• [EXERCISE DETAILS]:
Everything in the listing except the pictures should be written out exactly.

• [SOURCE DATA]:
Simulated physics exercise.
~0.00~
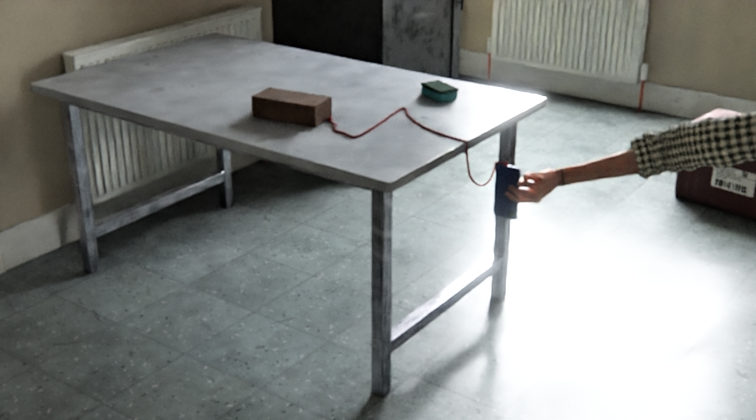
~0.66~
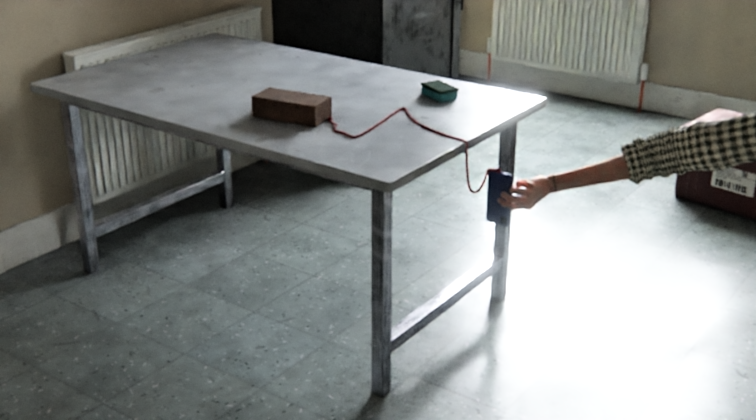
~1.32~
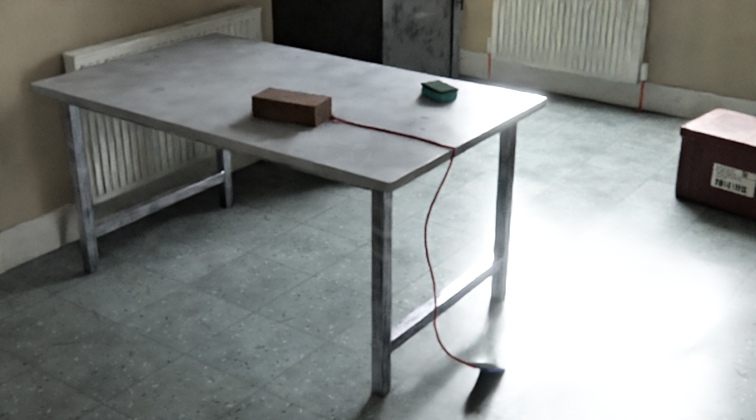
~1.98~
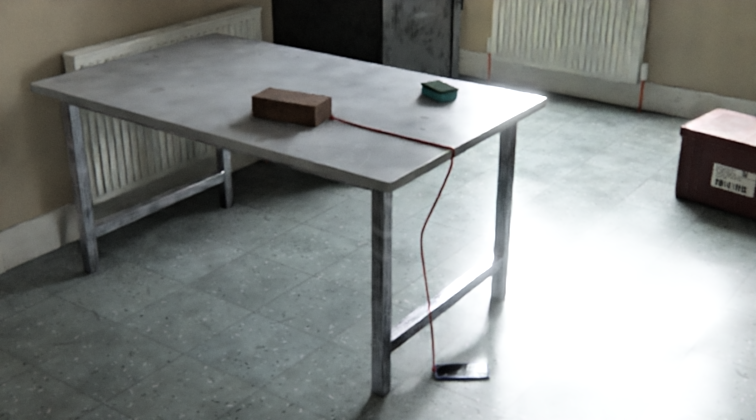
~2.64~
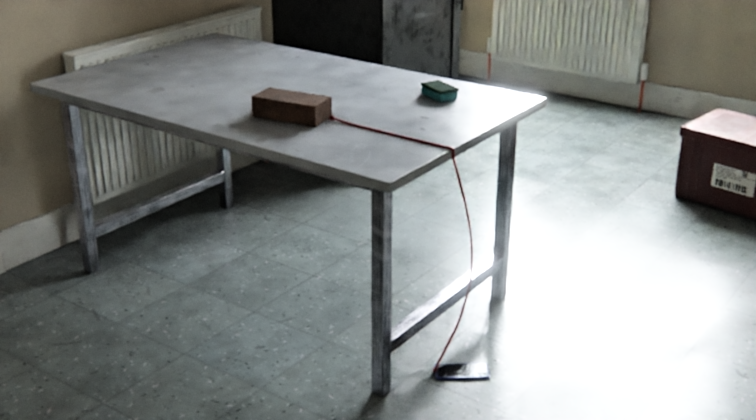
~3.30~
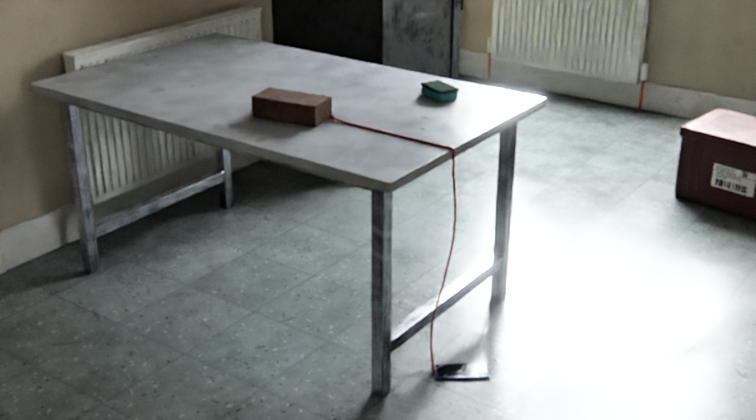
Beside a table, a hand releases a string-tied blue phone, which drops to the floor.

• [TASK OUTPUT]:
Simulated physics exercise.
~0.00~
~0.66~
~1.32~
~1.98~
~2.64~
~3.30~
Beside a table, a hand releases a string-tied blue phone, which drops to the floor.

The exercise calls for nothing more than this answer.